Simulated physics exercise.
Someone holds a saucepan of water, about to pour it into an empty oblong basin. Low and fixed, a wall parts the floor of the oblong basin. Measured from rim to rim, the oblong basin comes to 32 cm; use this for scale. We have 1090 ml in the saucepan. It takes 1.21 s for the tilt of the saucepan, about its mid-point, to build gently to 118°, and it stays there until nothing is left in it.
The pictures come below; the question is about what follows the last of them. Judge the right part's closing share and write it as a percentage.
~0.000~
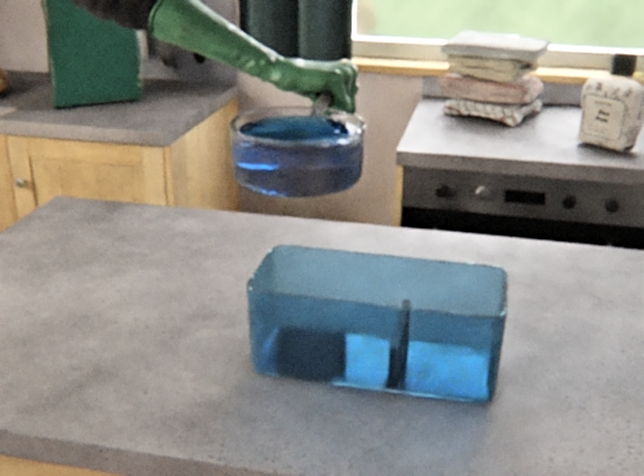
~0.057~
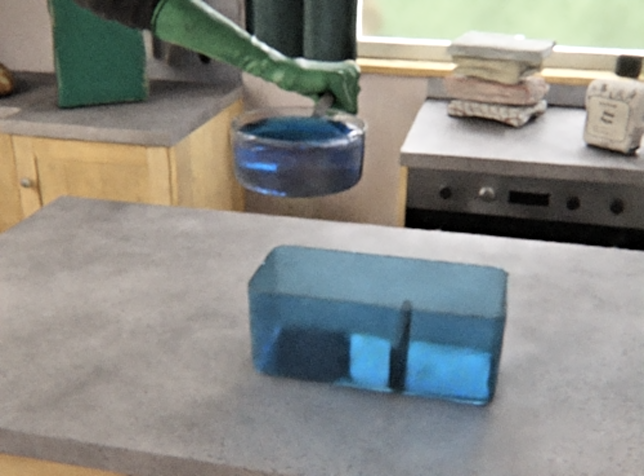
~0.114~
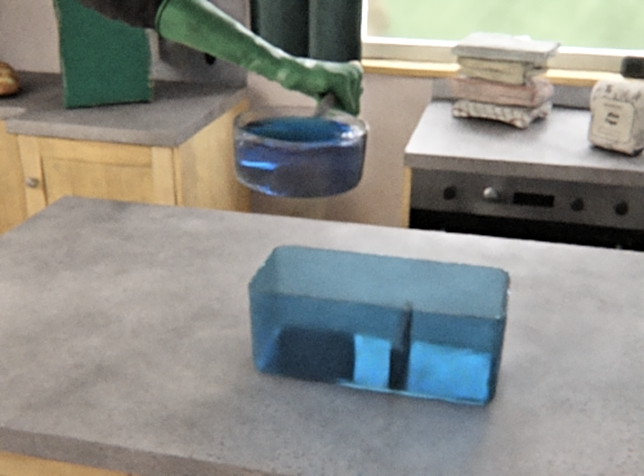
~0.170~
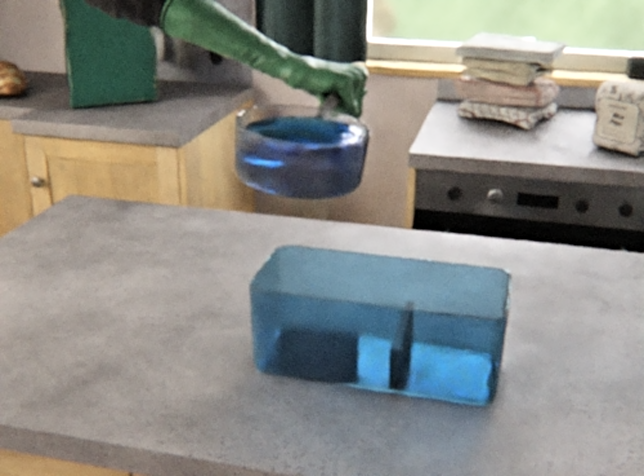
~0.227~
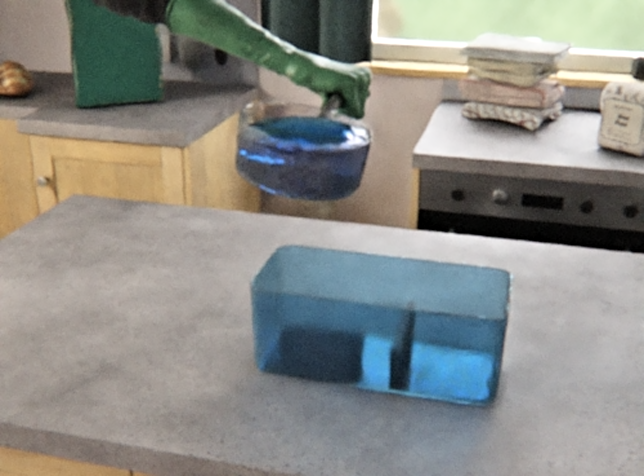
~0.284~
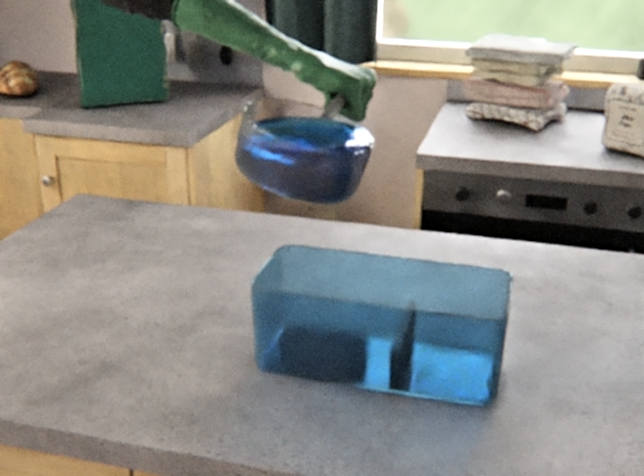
I would judge it at 59 per cent.
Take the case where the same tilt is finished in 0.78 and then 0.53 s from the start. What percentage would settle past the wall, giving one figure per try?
Result: 40 per cent, then 30 per cent.
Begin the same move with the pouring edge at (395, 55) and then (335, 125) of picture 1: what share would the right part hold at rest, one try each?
Roughly 70 per cent the first time and 25 per cent the second.
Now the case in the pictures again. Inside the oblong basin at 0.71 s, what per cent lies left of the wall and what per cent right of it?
Left: Around 3. Right: Around 24.
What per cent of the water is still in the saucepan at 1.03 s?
I reckon near 3 per cent still sits there.
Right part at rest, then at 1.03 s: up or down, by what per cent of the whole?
I'd say it grows by some 2.
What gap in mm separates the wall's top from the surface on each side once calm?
Some 42 mm on the left and 20 mm on the right.
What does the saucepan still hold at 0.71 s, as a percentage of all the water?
Some 32 per cent.
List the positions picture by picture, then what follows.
Tilt 0°; pouring edge (363, 130); surface from (237, 126) to (362, 135); the oblong basin's rim runs from (260, 267) to (507, 293); the wall's top is at (400, 323), in the first picture.
Tilt 1°; pouring edge (364, 131); surface from (239, 126) to (363, 136), in the second picture.
Tilt 3°; pouring edge (366, 133); surface from (241, 126) to (364, 138), in the third picture.
Tilt 6°; pouring edge (368, 137); surface from (243, 125) to (367, 139), in the fourth picture.
Tilt 10°; pouring edge (370, 142); surface from (245, 126) to (369, 139), in the fifth picture.
Tilt 15°; pouring edge (371, 149); surface from (246, 127) to (372, 144); 1 per cent is over the edge, in the sixth picture.
After 0.71 s the tilt is 75° and 32 per cent is still to pour, 3 is left of the wall and 24 right of it.
After 1.03 s the tilt is 111° and 3 per cent is still to pour, 32 is left of the wall and 57 right of it.
After 1.35 s the tilt is 118° and 0 per cent is still to pour, 40 is left of the wall and 59 right of it.
After 1.71 s the tilt is 118° and 0 per cent is still to pour, 40 is left of the wall and 59 right of it.
In the end 40 per cent lies left of the wall, 59 right of it and 1 outside.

※ ※ ※

● **Description of the task**: Look over the listing above. Pick out and copy every line that includes "about".

● **The completed task**:
Someone holds a saucepan of water, about to pour it into an empty oblong basin. Low and fixed, a wall parts the floor of the oblong basin. Measured from rim to rim, the oblong basin comes to 32 cm; use this for scale. We have 1090 ml in the saucepan. It takes 1.21 s for the tilt of the saucepan, about its mid-point, to build gently to 118°, and it stays there until nothing is left in it.
The pictures come below; the question is about what follows the last of them. Judge the right part's closing share and write it as a percentage.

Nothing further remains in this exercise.